Problem to work on
Copy each line of the material below that includes the string "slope".

□ □ □ □

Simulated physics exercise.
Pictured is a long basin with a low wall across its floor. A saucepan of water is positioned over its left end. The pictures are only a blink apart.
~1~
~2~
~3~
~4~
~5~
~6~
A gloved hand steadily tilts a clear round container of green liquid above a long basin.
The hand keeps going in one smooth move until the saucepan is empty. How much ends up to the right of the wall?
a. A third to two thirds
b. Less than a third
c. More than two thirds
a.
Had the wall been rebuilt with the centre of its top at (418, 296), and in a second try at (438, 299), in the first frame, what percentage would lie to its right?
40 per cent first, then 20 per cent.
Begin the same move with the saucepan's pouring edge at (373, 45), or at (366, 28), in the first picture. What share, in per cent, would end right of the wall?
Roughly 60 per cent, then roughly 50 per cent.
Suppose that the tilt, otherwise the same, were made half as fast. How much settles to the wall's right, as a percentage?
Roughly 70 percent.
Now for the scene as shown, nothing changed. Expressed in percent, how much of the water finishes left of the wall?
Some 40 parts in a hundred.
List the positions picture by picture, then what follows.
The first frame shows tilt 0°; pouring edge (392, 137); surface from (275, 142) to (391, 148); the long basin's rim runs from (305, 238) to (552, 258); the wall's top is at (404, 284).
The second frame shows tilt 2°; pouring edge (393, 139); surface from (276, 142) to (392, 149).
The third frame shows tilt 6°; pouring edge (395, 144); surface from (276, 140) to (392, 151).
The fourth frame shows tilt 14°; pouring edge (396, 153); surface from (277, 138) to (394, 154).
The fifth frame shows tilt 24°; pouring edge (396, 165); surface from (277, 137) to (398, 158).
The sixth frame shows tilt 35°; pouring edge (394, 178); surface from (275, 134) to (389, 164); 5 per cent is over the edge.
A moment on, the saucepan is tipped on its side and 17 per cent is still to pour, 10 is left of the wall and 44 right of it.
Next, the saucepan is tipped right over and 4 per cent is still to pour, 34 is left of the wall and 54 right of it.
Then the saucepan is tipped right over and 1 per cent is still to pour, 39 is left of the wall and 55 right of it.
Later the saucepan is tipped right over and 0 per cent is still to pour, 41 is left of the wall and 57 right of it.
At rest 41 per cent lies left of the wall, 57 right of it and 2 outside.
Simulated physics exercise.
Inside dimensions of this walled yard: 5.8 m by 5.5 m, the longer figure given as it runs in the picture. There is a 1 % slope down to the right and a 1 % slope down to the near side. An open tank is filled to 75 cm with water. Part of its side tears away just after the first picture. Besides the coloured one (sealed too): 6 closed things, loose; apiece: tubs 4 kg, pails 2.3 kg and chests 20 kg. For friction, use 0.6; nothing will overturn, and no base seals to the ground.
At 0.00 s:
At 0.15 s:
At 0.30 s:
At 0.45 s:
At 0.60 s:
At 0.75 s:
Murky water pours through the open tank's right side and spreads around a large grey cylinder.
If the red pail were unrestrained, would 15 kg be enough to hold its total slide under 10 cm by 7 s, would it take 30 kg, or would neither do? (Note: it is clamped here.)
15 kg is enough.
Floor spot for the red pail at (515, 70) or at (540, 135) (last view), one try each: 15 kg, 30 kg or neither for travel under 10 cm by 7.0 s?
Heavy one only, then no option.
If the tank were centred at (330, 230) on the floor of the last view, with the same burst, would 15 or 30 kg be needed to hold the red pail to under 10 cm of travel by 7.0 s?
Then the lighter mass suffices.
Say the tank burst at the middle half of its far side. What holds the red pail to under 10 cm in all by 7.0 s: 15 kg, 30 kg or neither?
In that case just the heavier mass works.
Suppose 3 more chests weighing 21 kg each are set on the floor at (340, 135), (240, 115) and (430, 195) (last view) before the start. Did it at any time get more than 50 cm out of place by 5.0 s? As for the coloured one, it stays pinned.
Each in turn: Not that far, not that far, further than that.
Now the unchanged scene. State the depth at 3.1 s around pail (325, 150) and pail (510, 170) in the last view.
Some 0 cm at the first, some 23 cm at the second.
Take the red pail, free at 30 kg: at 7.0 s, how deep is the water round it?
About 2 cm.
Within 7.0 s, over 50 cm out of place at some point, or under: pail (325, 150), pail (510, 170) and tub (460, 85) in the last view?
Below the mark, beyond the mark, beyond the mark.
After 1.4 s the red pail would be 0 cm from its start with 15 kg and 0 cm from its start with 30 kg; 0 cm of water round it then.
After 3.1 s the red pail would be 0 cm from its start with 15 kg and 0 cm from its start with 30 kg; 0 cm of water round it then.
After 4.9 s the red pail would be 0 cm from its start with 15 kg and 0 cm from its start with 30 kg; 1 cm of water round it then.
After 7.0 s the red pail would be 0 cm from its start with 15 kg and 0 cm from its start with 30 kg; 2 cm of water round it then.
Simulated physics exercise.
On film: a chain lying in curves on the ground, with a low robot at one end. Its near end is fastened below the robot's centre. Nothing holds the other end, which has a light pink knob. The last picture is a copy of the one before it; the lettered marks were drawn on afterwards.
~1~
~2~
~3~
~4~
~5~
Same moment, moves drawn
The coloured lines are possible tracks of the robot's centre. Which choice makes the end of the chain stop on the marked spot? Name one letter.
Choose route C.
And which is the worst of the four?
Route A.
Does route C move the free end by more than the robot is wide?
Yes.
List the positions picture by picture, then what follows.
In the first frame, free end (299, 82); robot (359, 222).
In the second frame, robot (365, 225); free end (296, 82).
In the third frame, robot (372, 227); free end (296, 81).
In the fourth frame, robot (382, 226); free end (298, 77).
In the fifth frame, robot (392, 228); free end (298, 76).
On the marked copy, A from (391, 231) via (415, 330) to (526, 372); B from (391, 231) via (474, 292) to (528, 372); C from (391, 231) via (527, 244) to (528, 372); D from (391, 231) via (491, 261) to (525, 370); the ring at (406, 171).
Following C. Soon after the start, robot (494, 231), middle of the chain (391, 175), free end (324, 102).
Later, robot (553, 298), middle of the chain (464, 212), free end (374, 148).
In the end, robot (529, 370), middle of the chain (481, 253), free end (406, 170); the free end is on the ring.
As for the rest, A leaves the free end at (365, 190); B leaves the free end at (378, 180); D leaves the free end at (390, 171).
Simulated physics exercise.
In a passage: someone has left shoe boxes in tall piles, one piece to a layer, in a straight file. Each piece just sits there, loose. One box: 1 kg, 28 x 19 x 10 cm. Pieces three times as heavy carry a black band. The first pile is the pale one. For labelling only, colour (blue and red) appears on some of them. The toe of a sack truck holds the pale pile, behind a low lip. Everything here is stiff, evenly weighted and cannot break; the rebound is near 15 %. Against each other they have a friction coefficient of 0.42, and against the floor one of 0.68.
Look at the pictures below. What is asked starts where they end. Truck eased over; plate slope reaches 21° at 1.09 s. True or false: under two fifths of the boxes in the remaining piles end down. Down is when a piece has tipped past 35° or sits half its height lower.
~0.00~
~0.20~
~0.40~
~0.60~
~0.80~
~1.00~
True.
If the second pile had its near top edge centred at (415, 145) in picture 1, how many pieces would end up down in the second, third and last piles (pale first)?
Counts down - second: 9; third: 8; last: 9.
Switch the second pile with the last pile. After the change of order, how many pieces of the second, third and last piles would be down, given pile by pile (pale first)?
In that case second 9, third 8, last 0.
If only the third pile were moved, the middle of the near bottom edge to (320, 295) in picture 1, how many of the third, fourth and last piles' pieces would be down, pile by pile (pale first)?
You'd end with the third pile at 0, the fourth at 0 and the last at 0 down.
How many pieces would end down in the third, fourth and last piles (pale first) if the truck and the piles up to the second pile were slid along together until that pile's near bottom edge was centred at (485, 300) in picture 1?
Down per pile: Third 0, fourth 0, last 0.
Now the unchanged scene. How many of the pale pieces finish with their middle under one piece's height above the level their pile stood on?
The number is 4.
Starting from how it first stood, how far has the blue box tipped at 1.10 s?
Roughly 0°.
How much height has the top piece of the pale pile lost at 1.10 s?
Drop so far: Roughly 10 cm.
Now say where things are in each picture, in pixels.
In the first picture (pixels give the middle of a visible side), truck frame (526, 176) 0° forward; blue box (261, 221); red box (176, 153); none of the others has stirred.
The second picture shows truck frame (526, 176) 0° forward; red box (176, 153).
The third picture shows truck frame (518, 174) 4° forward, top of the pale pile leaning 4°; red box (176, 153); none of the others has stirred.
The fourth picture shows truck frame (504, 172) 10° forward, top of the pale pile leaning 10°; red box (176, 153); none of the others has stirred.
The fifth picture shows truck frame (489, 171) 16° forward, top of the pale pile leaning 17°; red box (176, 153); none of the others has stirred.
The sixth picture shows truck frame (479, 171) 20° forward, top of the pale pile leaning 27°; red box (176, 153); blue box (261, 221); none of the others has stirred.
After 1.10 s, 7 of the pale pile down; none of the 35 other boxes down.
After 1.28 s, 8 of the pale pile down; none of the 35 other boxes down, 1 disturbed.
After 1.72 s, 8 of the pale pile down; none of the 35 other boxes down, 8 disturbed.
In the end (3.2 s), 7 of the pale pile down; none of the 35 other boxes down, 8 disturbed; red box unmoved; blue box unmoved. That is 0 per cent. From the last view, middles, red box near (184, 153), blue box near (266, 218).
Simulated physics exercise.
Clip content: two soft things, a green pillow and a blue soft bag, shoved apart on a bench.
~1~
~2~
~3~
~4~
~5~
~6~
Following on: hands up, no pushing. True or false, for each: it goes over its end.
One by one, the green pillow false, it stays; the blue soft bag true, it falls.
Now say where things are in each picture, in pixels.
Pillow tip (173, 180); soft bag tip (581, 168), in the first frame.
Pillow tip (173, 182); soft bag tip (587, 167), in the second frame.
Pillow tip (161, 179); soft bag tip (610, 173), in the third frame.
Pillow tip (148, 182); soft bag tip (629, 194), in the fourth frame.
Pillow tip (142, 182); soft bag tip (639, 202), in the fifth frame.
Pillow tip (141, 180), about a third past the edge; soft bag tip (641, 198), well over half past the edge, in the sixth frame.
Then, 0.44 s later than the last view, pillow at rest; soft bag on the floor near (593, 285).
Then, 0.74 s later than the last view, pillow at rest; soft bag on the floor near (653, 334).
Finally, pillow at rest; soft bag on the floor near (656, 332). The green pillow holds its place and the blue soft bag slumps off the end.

□ □ □ □

Task response
Inside dimensions of this walled yard: 5.8 m by 5.5 m, the longer figure given as it runs in the picture. There is a 1 % slope down to the right and a 1 % slope down to the near side. An open tank is filled to 75 cm with water. Part of its side tears away just after the first picture. Besides the coloured one (sealed too): 6 closed things, loose; apiece: tubs 4 kg, pails 2.3 kg and chests 20 kg. For friction, use 0.6; nothing will overturn, and no base seals to the ground.
Look at the pictures below. What is asked starts where they end. Truck eased over; plate slope reaches 21° at 1.09 s. True or false: under two fifths of the boxes in the remaining piles end down. Down is when a piece has tipped past 35° or sits half its height lower.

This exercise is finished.